### BRIEF
Give the entries again, word for word.
━━━━━━━━━━━━━━━━━━━━━━━━━━━━━━
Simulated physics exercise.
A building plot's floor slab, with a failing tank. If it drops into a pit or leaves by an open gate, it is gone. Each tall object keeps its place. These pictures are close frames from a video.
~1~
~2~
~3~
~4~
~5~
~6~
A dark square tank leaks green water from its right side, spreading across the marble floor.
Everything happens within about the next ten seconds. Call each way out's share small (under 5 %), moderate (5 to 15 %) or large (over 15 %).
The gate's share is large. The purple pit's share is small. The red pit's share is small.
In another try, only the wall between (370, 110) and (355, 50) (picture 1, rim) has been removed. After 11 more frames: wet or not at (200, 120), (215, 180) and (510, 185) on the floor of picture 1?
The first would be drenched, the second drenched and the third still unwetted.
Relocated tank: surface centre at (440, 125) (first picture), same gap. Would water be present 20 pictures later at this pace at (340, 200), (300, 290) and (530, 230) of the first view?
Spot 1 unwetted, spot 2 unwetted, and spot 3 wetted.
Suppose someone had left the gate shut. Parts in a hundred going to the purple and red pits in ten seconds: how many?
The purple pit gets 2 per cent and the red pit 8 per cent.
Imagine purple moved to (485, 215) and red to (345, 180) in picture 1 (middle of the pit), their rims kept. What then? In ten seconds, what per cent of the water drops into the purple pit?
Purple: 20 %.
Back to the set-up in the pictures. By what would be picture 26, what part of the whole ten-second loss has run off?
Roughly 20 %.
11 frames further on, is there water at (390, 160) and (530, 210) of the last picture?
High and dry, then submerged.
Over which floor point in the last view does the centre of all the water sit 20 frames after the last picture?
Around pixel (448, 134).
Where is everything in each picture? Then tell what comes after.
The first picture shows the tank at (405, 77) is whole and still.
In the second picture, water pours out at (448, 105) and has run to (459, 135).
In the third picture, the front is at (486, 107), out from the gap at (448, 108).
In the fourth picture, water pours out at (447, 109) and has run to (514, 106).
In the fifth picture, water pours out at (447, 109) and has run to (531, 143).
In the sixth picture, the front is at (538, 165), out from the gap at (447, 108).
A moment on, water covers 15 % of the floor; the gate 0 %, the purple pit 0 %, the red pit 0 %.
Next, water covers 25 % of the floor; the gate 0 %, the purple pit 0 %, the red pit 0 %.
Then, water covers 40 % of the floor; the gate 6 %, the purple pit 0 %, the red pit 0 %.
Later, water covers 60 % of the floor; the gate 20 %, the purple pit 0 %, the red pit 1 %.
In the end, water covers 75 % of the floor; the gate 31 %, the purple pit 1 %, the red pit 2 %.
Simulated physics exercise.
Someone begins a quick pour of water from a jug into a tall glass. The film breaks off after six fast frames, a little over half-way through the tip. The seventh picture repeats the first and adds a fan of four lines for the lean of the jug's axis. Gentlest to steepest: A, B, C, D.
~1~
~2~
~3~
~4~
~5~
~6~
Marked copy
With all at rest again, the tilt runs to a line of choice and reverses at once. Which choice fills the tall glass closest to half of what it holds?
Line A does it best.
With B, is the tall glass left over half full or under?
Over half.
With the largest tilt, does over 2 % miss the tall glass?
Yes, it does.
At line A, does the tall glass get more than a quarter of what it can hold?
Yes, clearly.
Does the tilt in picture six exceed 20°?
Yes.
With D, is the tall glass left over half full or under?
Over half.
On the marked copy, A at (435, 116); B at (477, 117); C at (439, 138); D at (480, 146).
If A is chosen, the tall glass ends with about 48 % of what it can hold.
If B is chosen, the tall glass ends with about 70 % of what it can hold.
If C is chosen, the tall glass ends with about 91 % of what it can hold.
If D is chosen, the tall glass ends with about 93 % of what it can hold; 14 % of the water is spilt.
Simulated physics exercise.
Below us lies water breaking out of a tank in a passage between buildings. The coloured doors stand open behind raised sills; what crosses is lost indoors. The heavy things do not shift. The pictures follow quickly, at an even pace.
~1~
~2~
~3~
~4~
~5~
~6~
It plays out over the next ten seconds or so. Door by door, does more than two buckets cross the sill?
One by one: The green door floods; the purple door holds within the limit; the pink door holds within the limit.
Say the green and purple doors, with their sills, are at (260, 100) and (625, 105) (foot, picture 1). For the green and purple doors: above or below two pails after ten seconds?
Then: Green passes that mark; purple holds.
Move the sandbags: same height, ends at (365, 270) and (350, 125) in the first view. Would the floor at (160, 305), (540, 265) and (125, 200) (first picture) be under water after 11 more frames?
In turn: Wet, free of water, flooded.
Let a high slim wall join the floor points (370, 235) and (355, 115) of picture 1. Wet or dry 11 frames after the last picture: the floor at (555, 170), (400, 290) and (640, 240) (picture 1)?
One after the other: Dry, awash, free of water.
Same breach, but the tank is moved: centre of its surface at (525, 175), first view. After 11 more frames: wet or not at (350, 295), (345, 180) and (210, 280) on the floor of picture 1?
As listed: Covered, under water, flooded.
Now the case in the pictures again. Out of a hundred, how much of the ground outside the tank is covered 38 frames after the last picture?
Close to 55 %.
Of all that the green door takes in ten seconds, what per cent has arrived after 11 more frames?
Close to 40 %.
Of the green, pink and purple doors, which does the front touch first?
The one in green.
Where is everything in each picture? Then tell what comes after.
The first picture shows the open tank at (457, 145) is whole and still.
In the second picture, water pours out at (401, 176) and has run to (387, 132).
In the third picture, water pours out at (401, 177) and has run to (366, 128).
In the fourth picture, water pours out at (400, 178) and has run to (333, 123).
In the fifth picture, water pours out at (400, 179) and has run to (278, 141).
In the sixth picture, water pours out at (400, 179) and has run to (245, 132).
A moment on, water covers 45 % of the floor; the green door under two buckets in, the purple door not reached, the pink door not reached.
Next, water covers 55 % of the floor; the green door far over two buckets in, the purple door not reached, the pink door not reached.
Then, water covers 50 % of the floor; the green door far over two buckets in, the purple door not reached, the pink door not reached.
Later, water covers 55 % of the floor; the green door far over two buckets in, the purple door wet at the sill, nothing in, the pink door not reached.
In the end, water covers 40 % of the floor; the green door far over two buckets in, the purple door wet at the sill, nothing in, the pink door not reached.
━━━━━━━━━━━━━━━━━━━━━━━━━━━━━━
### RESPONSE TO THIS EXERCISE
Simulated physics exercise.
A building plot's floor slab, with a failing tank. If it drops into a pit or leaves by an open gate, it is gone. Each tall object keeps its place. These pictures are close frames from a video.
~1~
~2~
~3~
~4~
~5~
~6~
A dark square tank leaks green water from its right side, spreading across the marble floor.
Everything happens within about the next ten seconds. Call each way out's share small (under 5 %), moderate (5 to 15 %) or large (over 15 %).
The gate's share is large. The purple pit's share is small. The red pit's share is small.
In another try, only the wall between (370, 110) and (355, 50) (picture 1, rim) has been removed. After 11 more frames: wet or not at (200, 120), (215, 180) and (510, 185) on the floor of picture 1?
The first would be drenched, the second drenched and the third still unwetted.
Relocated tank: surface centre at (440, 125) (first picture), same gap. Would water be present 20 pictures later at this pace at (340, 200), (300, 290) and (530, 230) of the first view?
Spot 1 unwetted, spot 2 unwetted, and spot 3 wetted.
Suppose someone had left the gate shut. Parts in a hundred going to the purple and red pits in ten seconds: how many?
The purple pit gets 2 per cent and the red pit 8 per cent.
Imagine purple moved to (485, 215) and red to (345, 180) in picture 1 (middle of the pit), their rims kept. What then? In ten seconds, what per cent of the water drops into the purple pit?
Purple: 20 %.
Back to the set-up in the pictures. By what would be picture 26, what part of the whole ten-second loss has run off?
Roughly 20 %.
11 frames further on, is there water at (390, 160) and (530, 210) of the last picture?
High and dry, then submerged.
Over which floor point in the last view does the centre of all the water sit 20 frames after the last picture?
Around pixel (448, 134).
Where is everything in each picture? Then tell what comes after.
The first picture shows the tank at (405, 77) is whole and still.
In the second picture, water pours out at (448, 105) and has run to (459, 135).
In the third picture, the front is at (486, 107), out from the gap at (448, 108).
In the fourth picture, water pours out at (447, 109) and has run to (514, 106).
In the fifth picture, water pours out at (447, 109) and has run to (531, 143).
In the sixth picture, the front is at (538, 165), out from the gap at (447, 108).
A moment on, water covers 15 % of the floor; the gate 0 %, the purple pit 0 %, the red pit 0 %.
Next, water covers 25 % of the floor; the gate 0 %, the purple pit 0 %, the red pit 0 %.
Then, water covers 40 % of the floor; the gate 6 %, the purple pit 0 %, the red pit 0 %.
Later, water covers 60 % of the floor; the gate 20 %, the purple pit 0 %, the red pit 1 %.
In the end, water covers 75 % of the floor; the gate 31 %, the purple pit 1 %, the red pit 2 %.
Simulated physics exercise.
Someone begins a quick pour of water from a jug into a tall glass. The film breaks off after six fast frames, a little over half-way through the tip. The seventh picture repeats the first and adds a fan of four lines for the lean of the jug's axis. Gentlest to steepest: A, B, C, D.
~1~
~2~
~3~
~4~
~5~
~6~
Marked copy
With all at rest again, the tilt runs to a line of choice and reverses at once. Which choice fills the tall glass closest to half of what it holds?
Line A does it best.
With B, is the tall glass left over half full or under?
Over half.
With the largest tilt, does over 2 % miss the tall glass?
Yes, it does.
At line A, does the tall glass get more than a quarter of what it can hold?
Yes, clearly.
Does the tilt in picture six exceed 20°?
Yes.
With D, is the tall glass left over half full or under?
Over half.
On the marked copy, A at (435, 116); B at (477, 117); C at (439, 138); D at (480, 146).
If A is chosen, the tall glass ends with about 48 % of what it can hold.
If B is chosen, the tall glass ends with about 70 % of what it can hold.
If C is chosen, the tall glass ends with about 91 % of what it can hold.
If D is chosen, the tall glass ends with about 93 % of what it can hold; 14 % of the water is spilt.
Simulated physics exercise.
Below us lies water breaking out of a tank in a passage between buildings. The coloured doors stand open behind raised sills; what crosses is lost indoors. The heavy things do not shift. The pictures follow quickly, at an even pace.
~1~
~2~
~3~
~4~
~5~
~6~
It plays out over the next ten seconds or so. Door by door, does more than two buckets cross the sill?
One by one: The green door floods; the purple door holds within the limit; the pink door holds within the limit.
Say the green and purple doors, with their sills, are at (260, 100) and (625, 105) (foot, picture 1). For the green and purple doors: above or below two pails after ten seconds?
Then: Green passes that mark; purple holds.
Move the sandbags: same height, ends at (365, 270) and (350, 125) in the first view. Would the floor at (160, 305), (540, 265) and (125, 200) (first picture) be under water after 11 more frames?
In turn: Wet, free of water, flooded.
Let a high slim wall join the floor points (370, 235) and (355, 115) of picture 1. Wet or dry 11 frames after the last picture: the floor at (555, 170), (400, 290) and (640, 240) (picture 1)?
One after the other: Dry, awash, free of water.
Same breach, but the tank is moved: centre of its surface at (525, 175), first view. After 11 more frames: wet or not at (350, 295), (345, 180) and (210, 280) on the floor of picture 1?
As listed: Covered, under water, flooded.
Now the case in the pictures again. Out of a hundred, how much of the ground outside the tank is covered 38 frames after the last picture?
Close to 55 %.
Of all that the green door takes in ten seconds, what per cent has arrived after 11 more frames?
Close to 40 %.
Of the green, pink and purple doors, which does the front touch first?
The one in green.
Where is everything in each picture? Then tell what comes after.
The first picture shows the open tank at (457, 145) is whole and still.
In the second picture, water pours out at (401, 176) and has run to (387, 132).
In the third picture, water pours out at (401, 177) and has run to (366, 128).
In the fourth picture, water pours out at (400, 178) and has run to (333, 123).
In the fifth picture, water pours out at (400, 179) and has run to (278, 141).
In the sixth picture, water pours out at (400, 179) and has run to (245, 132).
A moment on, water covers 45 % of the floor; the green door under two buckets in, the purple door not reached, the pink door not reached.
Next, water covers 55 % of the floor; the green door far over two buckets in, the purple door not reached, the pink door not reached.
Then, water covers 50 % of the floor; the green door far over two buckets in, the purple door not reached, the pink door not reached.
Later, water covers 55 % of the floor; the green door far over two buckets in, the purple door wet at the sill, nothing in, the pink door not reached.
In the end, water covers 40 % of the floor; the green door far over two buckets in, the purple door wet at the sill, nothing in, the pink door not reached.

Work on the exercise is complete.